* [Set task]: All the data should come back exactly as it was given.

***

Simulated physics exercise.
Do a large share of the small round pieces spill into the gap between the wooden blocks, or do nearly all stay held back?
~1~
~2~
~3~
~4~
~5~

***

* [Answer]:
Simulated physics exercise.
Do a large share of the small round pieces spill into the gap between the wooden blocks, or do nearly all stay held back?
~1~
~2~
~3~
~4~
~5~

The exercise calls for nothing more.